▸ SOURCE RECORDS
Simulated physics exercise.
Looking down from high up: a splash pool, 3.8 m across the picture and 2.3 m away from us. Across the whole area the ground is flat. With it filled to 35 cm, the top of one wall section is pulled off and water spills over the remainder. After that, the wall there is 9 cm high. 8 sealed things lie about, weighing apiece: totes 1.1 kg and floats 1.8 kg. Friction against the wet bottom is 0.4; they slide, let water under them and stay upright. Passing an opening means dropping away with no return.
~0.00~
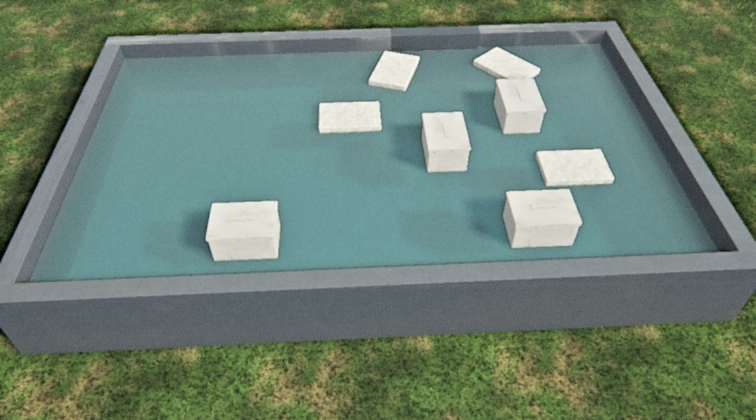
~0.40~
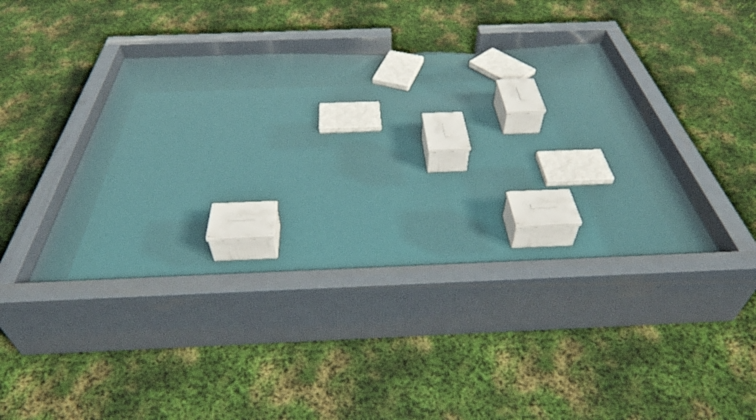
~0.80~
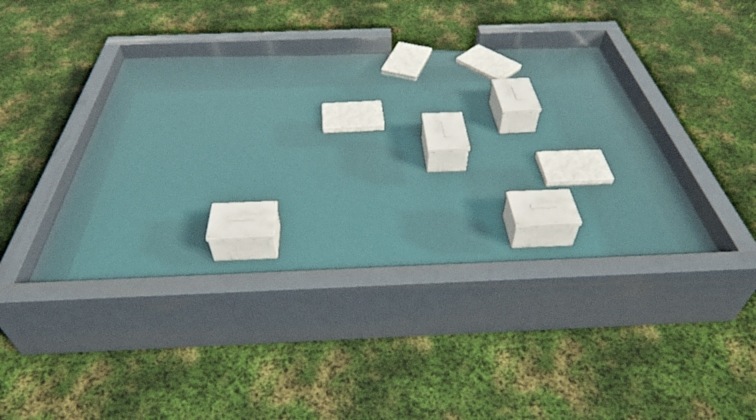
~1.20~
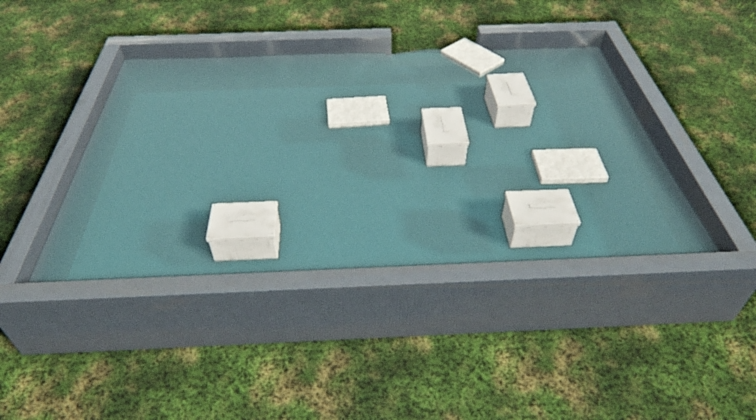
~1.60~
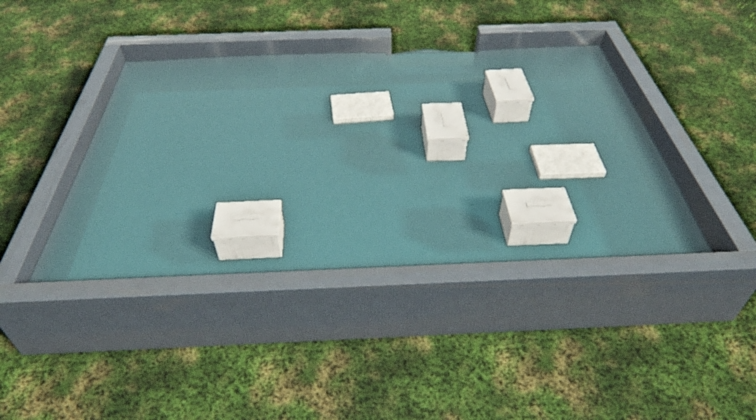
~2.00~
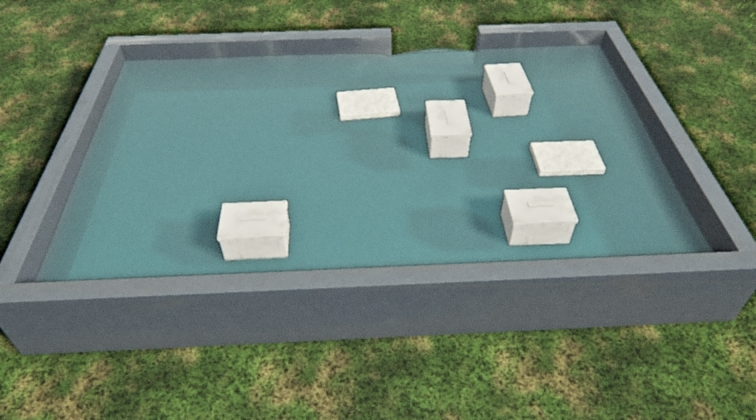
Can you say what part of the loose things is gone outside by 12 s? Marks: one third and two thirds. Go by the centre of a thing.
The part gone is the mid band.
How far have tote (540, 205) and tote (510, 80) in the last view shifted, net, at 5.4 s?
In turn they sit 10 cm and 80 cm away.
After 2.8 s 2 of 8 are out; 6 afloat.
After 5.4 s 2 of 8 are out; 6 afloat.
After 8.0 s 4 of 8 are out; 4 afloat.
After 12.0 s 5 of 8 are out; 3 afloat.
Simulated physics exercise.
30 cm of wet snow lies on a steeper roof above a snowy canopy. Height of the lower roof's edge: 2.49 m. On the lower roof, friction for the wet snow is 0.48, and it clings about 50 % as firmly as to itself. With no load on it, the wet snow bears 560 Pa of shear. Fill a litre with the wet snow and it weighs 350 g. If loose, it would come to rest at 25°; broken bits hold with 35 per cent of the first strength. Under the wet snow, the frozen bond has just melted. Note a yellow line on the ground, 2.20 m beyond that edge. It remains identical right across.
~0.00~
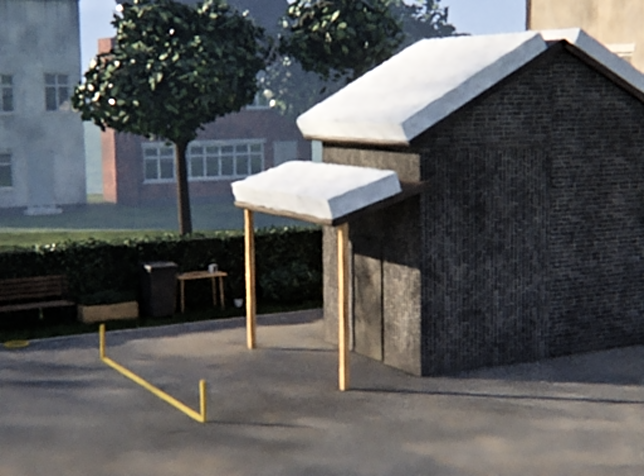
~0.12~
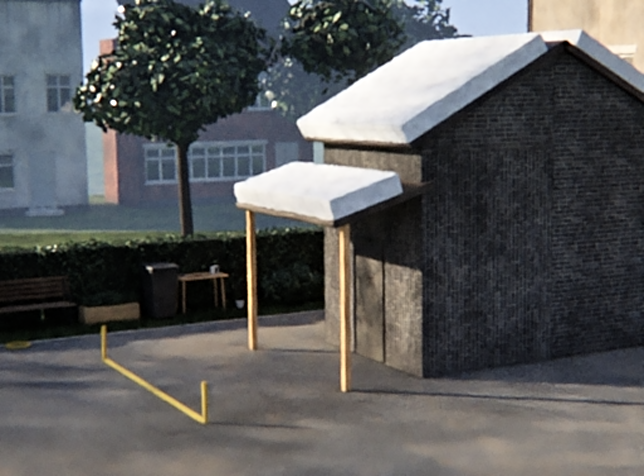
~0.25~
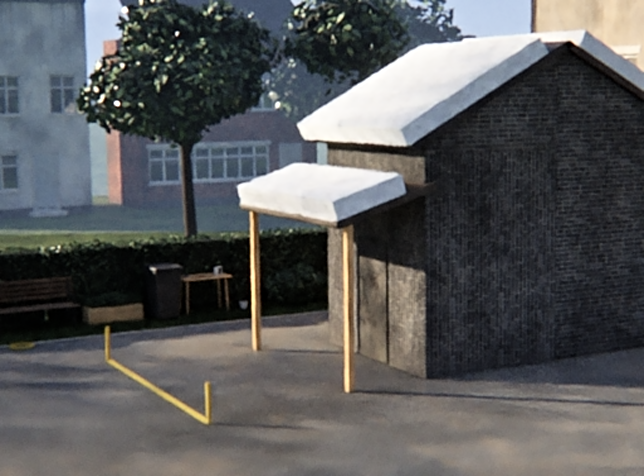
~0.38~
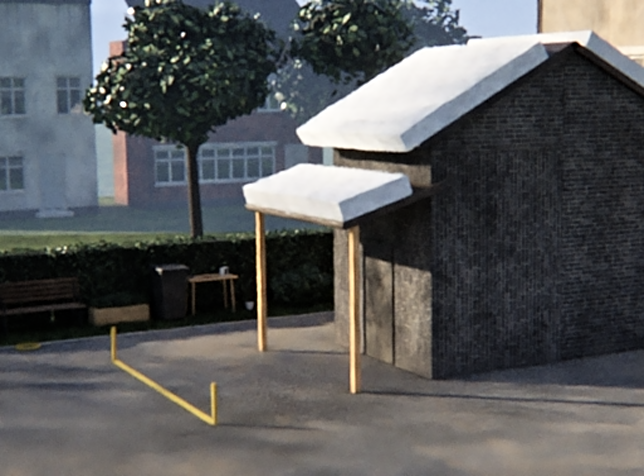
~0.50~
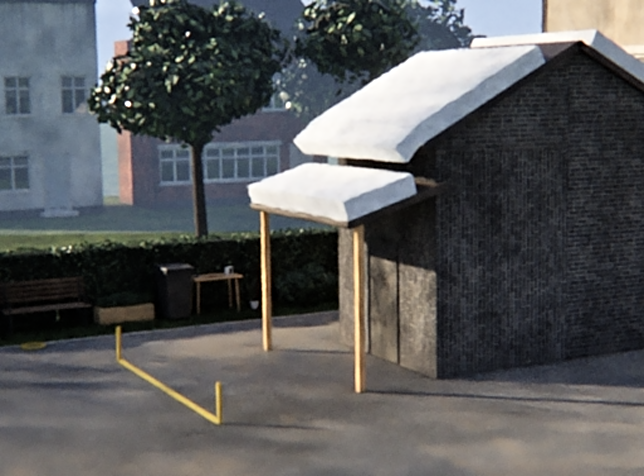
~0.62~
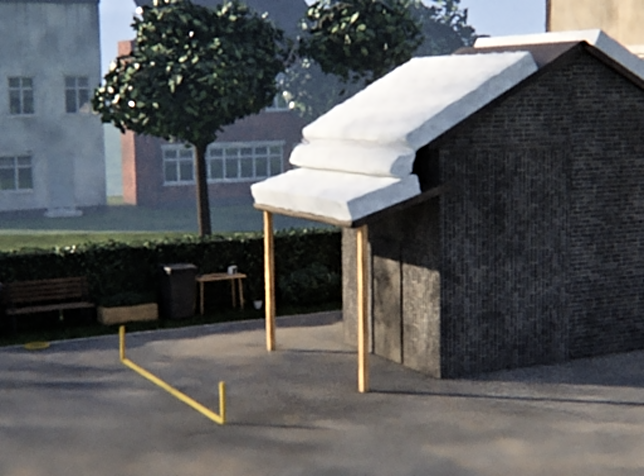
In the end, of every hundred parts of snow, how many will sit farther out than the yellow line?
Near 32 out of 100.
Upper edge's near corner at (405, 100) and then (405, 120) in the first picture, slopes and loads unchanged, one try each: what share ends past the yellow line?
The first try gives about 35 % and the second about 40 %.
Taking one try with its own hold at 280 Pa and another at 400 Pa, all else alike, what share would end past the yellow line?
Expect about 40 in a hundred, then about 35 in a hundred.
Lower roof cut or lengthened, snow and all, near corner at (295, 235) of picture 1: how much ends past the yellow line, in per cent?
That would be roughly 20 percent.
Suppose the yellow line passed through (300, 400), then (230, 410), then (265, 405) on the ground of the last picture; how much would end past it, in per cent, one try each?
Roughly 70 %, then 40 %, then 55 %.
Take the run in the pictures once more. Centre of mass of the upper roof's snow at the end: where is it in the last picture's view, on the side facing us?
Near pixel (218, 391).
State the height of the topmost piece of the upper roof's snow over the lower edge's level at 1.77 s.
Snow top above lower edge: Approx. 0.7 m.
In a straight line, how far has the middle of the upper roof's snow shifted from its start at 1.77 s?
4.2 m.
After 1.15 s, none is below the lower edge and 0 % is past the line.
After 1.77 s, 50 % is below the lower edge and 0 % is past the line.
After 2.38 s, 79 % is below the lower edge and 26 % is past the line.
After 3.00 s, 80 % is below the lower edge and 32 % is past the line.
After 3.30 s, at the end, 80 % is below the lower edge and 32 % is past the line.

▸ WHAT YOU HAVE TO DO
All of the material above needs to be restated exactly, with no pictures.

▸ EXPECTED ANSWER
Simulated physics exercise.
Looking down from high up: a splash pool, 3.8 m across the picture and 2.3 m away from us. Across the whole area the ground is flat. With it filled to 35 cm, the top of one wall section is pulled off and water spills over the remainder. After that, the wall there is 9 cm high. 8 sealed things lie about, weighing apiece: totes 1.1 kg and floats 1.8 kg. Friction against the wet bottom is 0.4; they slide, let water under them and stay upright. Passing an opening means dropping away with no return.
~0.00~
~0.40~
~0.80~
~1.20~
~1.60~
~2.00~
Can you say what part of the loose things is gone outside by 12 s? Marks: one third and two thirds. Go by the centre of a thing.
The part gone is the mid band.
How far have tote (540, 205) and tote (510, 80) in the last view shifted, net, at 5.4 s?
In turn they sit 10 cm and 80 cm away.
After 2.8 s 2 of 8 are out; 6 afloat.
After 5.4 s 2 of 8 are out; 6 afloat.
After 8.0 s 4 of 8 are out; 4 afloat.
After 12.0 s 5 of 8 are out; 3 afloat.
Simulated physics exercise.
30 cm of wet snow lies on a steeper roof above a snowy canopy. Height of the lower roof's edge: 2.49 m. On the lower roof, friction for the wet snow is 0.48, and it clings about 50 % as firmly as to itself. With no load on it, the wet snow bears 560 Pa of shear. Fill a litre with the wet snow and it weighs 350 g. If loose, it would come to rest at 25°; broken bits hold with 35 per cent of the first strength. Under the wet snow, the frozen bond has just melted. Note a yellow line on the ground, 2.20 m beyond that edge. It remains identical right across.
~0.00~
~0.12~
~0.25~
~0.38~
~0.50~
~0.62~
In the end, of every hundred parts of snow, how many will sit farther out than the yellow line?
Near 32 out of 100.
Upper edge's near corner at (405, 100) and then (405, 120) in the first picture, slopes and loads unchanged, one try each: what share ends past the yellow line?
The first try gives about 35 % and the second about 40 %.
Taking one try with its own hold at 280 Pa and another at 400 Pa, all else alike, what share would end past the yellow line?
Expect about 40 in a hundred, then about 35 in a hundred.
Lower roof cut or lengthened, snow and all, near corner at (295, 235) of picture 1: how much ends past the yellow line, in per cent?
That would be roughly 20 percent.
Suppose the yellow line passed through (300, 400), then (230, 410), then (265, 405) on the ground of the last picture; how much would end past it, in per cent, one try each?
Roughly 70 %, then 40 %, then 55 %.
Take the run in the pictures once more. Centre of mass of the upper roof's snow at the end: where is it in the last picture's view, on the side facing us?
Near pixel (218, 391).
State the height of the topmost piece of the upper roof's snow over the lower edge's level at 1.77 s.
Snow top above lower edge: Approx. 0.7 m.
In a straight line, how far has the middle of the upper roof's snow shifted from its start at 1.77 s?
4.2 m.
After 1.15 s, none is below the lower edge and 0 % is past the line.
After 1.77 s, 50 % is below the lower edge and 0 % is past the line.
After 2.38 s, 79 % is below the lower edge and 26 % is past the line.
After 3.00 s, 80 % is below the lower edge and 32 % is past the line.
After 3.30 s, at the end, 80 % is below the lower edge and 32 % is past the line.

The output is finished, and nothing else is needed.